DATASET ENTRIES start

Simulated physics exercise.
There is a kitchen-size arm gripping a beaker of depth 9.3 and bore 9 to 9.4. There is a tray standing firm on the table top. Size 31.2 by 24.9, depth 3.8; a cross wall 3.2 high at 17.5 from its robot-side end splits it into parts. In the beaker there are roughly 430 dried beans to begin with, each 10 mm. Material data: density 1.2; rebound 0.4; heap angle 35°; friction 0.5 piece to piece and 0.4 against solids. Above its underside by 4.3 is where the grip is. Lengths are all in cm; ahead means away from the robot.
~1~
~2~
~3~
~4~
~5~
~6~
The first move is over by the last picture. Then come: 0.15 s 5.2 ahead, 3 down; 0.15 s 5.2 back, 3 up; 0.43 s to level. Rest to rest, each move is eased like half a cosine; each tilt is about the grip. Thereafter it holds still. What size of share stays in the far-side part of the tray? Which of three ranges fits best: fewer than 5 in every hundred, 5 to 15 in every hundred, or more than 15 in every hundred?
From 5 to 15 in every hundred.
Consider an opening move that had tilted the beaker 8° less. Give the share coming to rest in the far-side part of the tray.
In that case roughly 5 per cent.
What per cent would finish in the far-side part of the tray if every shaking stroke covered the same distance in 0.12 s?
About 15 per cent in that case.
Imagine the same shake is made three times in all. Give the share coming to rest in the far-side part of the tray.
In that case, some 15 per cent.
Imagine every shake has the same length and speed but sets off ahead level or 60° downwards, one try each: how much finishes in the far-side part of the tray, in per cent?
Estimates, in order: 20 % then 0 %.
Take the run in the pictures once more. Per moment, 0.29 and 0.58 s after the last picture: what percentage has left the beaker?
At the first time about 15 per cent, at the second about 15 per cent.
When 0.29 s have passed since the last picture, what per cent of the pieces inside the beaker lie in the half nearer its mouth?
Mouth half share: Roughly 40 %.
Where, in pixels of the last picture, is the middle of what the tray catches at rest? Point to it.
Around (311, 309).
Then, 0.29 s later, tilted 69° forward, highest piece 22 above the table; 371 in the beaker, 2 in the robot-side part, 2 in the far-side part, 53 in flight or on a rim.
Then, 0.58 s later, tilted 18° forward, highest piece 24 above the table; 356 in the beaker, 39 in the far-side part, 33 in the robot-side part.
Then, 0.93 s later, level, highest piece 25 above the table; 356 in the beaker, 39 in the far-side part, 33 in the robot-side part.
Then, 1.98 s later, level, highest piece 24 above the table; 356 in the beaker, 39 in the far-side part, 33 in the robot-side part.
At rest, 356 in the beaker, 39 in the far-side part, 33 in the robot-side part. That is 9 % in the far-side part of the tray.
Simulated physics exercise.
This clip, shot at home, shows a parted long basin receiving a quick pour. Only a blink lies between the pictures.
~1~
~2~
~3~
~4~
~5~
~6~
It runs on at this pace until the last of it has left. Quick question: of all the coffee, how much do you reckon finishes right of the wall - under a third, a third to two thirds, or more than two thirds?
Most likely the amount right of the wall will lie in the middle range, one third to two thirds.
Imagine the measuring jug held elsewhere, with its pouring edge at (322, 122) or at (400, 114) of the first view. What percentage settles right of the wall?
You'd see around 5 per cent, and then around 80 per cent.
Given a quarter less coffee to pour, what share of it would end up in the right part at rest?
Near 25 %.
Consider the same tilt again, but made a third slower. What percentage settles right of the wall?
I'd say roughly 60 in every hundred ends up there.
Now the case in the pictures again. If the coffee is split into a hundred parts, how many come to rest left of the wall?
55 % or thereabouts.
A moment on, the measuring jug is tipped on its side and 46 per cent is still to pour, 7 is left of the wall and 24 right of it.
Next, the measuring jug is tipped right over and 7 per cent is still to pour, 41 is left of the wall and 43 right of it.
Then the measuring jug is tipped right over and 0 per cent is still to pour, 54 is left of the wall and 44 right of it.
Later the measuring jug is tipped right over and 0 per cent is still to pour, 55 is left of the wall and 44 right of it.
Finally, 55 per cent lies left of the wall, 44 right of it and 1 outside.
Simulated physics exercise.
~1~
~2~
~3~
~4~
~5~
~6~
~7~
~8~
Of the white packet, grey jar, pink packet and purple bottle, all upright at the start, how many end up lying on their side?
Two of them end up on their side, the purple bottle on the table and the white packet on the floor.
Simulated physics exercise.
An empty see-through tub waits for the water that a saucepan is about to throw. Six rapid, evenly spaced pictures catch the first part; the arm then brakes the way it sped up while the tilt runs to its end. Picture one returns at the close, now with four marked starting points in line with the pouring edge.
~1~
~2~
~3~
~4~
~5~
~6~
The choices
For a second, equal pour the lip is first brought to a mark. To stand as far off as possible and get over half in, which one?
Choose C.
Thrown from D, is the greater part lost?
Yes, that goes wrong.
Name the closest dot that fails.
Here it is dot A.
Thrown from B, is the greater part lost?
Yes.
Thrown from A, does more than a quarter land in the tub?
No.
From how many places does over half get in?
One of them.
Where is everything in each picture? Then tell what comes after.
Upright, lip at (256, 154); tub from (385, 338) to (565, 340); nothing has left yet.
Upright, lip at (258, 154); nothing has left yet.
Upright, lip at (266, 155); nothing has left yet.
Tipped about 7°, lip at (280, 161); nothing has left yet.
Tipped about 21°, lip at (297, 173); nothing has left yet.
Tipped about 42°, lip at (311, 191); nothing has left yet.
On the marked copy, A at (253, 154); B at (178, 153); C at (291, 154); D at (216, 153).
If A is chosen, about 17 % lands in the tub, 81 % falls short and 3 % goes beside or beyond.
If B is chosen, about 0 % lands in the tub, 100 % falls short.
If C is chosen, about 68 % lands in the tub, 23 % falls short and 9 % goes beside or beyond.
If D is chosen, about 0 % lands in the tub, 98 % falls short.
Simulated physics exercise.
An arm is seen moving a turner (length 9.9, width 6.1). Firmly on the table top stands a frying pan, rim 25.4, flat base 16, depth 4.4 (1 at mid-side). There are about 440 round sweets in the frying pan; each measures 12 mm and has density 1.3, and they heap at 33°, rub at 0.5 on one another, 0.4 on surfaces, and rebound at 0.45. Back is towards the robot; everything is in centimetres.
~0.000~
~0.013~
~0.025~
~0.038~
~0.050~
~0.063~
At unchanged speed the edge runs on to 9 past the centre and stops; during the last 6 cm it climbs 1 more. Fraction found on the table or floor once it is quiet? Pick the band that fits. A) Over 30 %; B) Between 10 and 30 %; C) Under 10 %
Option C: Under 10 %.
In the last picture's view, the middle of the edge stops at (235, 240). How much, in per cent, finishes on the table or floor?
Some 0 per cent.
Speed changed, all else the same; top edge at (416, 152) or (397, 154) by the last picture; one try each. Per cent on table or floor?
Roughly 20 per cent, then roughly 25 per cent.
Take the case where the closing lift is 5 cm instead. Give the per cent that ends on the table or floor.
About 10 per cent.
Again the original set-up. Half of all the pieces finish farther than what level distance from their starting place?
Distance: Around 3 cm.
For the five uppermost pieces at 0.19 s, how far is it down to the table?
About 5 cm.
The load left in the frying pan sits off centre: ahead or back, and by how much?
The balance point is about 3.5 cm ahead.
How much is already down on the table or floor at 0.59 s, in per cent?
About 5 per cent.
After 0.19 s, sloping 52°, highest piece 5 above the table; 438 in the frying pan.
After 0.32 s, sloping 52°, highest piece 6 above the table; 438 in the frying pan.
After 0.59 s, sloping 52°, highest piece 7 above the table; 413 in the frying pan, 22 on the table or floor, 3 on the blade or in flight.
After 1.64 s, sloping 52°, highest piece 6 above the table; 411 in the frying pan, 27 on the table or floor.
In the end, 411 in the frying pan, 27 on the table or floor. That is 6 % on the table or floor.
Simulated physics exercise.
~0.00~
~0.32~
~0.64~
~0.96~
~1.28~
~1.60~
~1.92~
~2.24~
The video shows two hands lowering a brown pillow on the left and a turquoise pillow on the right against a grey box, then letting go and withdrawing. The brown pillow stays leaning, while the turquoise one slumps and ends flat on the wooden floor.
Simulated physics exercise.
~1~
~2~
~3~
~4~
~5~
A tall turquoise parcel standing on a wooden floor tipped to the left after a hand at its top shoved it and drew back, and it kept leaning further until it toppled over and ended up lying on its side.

DATASET ENTRIES end

THE REQUEST -
Copy out each line of the records that holds the string "heap".

TASK RESPONSE -
There is a kitchen-size arm gripping a beaker of depth 9.3 and bore 9 to 9.4. There is a tray standing firm on the table top. Size 31.2 by 24.9, depth 3.8; a cross wall 3.2 high at 17.5 from its robot-side end splits it into parts. In the beaker there are roughly 430 dried beans to begin with, each 10 mm. Material data: density 1.2; rebound 0.4; heap angle 35°; friction 0.5 piece to piece and 0.4 against solids. Above its underside by 4.3 is where the grip is. Lengths are all in cm; ahead means away from the robot.
An arm is seen moving a turner (length 9.9, width 6.1). Firmly on the table top stands a frying pan, rim 25.4, flat base 16, depth 4.4 (1 at mid-side). There are about 440 round sweets in the frying pan; each measures 12 mm and has density 1.3, and they heap at 33°, rub at 0.5 on one another, 0.4 on surfaces, and rebound at 0.45. Back is towards the robot; everything is in centimetres.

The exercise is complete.